» TASK BRIEF
Would you copy out the whole listing exactly as given?
— begin —
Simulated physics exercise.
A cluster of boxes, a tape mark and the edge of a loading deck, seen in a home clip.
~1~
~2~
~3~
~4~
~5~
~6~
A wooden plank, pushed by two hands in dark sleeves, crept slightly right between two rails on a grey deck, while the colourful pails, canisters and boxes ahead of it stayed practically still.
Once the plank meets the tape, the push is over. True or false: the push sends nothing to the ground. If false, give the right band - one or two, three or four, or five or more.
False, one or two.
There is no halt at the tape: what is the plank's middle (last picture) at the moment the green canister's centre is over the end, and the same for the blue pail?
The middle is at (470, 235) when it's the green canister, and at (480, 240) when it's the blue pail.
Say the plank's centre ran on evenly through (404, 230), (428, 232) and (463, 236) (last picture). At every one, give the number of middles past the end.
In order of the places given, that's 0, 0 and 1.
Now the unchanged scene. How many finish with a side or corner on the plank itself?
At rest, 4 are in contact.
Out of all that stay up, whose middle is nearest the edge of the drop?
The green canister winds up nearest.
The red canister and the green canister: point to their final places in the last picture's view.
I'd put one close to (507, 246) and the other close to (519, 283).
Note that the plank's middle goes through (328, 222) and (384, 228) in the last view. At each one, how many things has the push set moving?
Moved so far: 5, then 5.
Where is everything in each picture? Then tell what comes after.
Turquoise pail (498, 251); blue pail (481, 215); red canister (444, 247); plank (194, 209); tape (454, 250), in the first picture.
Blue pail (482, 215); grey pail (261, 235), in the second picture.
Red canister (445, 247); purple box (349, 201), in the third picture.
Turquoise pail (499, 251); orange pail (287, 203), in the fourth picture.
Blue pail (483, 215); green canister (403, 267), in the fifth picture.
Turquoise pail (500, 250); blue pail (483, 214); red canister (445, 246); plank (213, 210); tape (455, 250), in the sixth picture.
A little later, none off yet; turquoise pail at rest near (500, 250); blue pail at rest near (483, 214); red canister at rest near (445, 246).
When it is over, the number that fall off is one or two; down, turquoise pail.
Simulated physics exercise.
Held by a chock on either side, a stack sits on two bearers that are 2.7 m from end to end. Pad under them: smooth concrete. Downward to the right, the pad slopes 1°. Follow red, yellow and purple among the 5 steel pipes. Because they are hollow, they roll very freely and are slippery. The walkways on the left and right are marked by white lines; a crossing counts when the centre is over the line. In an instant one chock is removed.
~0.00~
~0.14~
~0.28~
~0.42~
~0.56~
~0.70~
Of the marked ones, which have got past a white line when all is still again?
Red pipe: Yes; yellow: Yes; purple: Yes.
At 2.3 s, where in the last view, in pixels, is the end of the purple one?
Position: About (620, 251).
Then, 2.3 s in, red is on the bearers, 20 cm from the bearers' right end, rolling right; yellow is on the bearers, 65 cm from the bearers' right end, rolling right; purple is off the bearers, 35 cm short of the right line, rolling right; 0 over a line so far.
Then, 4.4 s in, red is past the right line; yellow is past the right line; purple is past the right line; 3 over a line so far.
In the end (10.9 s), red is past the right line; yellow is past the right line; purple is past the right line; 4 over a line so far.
— end —
» TASK SOLUTION
Simulated physics exercise.
A cluster of boxes, a tape mark and the edge of a loading deck, seen in a home clip.
~1~
~2~
~3~
~4~
~5~
~6~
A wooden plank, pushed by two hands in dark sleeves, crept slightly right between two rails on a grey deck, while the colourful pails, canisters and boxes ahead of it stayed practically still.
Once the plank meets the tape, the push is over. True or false: the push sends nothing to the ground. If false, give the right band - one or two, three or four, or five or more.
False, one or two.
There is no halt at the tape: what is the plank's middle (last picture) at the moment the green canister's centre is over the end, and the same for the blue pail?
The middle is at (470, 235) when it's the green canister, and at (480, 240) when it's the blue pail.
Say the plank's centre ran on evenly through (404, 230), (428, 232) and (463, 236) (last picture). At every one, give the number of middles past the end.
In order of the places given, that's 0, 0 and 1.
Now the unchanged scene. How many finish with a side or corner on the plank itself?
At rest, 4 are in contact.
Out of all that stay up, whose middle is nearest the edge of the drop?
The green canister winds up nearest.
The red canister and the green canister: point to their final places in the last picture's view.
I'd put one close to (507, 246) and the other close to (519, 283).
Note that the plank's middle goes through (328, 222) and (384, 228) in the last view. At each one, how many things has the push set moving?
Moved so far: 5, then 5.
Where is everything in each picture? Then tell what comes after.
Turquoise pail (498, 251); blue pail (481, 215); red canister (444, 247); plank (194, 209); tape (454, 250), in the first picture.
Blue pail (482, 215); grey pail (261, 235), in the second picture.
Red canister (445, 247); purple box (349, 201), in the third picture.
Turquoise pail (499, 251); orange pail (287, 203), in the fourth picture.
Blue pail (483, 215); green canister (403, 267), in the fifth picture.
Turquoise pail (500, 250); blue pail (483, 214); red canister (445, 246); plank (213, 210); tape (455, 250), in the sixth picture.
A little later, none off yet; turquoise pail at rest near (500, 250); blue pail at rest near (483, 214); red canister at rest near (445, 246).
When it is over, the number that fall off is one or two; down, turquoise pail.
Simulated physics exercise.
Held by a chock on either side, a stack sits on two bearers that are 2.7 m from end to end. Pad under them: smooth concrete. Downward to the right, the pad slopes 1°. Follow red, yellow and purple among the 5 steel pipes. Because they are hollow, they roll very freely and are slippery. The walkways on the left and right are marked by white lines; a crossing counts when the centre is over the line. In an instant one chock is removed.
~0.00~
~0.14~
~0.28~
~0.42~
~0.56~
~0.70~
Of the marked ones, which have got past a white line when all is still again?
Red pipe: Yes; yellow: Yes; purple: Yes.
At 2.3 s, where in the last view, in pixels, is the end of the purple one?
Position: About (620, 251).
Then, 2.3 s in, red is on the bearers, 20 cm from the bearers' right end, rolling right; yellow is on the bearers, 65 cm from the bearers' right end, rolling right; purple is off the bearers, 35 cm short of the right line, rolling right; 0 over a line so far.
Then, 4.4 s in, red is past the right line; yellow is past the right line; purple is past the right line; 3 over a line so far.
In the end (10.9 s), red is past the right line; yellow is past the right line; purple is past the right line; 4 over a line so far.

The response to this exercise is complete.